Problem to solve>
Copy every record word for word.

Information supplied>

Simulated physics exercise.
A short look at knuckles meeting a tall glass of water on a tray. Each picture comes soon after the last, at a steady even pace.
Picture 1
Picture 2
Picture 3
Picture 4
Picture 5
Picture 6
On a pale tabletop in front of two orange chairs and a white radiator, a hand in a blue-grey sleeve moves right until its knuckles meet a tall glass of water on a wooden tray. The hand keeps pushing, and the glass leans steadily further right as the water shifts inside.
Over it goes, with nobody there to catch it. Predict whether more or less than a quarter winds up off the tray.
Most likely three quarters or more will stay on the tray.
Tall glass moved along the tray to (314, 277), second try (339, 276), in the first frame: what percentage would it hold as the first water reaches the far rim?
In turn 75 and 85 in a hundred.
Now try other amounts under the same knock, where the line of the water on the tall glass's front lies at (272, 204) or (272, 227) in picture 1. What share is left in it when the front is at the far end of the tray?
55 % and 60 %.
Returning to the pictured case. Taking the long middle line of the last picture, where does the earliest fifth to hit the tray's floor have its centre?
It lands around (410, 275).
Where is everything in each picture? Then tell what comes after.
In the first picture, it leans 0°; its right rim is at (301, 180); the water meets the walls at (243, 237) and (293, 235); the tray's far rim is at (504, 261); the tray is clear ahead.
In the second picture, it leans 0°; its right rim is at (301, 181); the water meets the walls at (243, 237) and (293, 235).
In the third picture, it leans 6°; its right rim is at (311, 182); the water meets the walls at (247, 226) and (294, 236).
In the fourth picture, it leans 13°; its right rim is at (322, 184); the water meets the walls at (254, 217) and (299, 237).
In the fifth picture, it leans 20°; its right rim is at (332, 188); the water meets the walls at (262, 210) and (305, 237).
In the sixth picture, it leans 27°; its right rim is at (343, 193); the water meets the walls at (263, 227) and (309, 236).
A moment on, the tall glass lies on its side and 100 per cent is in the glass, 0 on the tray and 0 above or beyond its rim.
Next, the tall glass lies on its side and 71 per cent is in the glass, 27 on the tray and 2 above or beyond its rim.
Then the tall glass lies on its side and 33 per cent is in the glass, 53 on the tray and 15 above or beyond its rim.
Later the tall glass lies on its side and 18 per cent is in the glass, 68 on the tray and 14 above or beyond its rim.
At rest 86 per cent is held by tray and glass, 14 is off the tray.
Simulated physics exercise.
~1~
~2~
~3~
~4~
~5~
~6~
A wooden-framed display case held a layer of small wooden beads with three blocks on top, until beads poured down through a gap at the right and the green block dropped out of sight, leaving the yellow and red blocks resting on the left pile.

Expected output>
Simulated physics exercise.
A short look at knuckles meeting a tall glass of water on a tray. Each picture comes soon after the last, at a steady even pace.
Picture 1
Picture 2
Picture 3
Picture 4
Picture 5
Picture 6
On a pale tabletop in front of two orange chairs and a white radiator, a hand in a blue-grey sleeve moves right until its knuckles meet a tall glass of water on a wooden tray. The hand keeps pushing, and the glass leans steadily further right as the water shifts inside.
Over it goes, with nobody there to catch it. Predict whether more or less than a quarter winds up off the tray.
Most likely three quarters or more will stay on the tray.
Tall glass moved along the tray to (314, 277), second try (339, 276), in the first frame: what percentage would it hold as the first water reaches the far rim?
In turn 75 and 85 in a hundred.
Now try other amounts under the same knock, where the line of the water on the tall glass's front lies at (272, 204) or (272, 227) in picture 1. What share is left in it when the front is at the far end of the tray?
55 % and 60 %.
Returning to the pictured case. Taking the long middle line of the last picture, where does the earliest fifth to hit the tray's floor have its centre?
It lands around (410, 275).
Where is everything in each picture? Then tell what comes after.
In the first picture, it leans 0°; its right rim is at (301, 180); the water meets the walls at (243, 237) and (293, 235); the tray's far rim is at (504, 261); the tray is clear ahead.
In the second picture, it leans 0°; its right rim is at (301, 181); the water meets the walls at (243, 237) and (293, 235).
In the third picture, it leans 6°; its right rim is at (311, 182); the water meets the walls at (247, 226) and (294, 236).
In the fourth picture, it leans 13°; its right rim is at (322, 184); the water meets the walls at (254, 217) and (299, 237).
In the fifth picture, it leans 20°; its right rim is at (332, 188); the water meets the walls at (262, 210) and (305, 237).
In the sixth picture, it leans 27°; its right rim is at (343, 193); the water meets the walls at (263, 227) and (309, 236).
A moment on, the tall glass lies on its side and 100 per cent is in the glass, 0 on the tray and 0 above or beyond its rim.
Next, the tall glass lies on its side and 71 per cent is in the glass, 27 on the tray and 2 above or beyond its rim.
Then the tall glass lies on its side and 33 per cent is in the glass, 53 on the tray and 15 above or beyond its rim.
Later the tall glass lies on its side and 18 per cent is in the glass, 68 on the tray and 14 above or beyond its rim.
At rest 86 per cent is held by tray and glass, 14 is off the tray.
Simulated physics exercise.
~1~
~2~
~3~
~4~
~5~
~6~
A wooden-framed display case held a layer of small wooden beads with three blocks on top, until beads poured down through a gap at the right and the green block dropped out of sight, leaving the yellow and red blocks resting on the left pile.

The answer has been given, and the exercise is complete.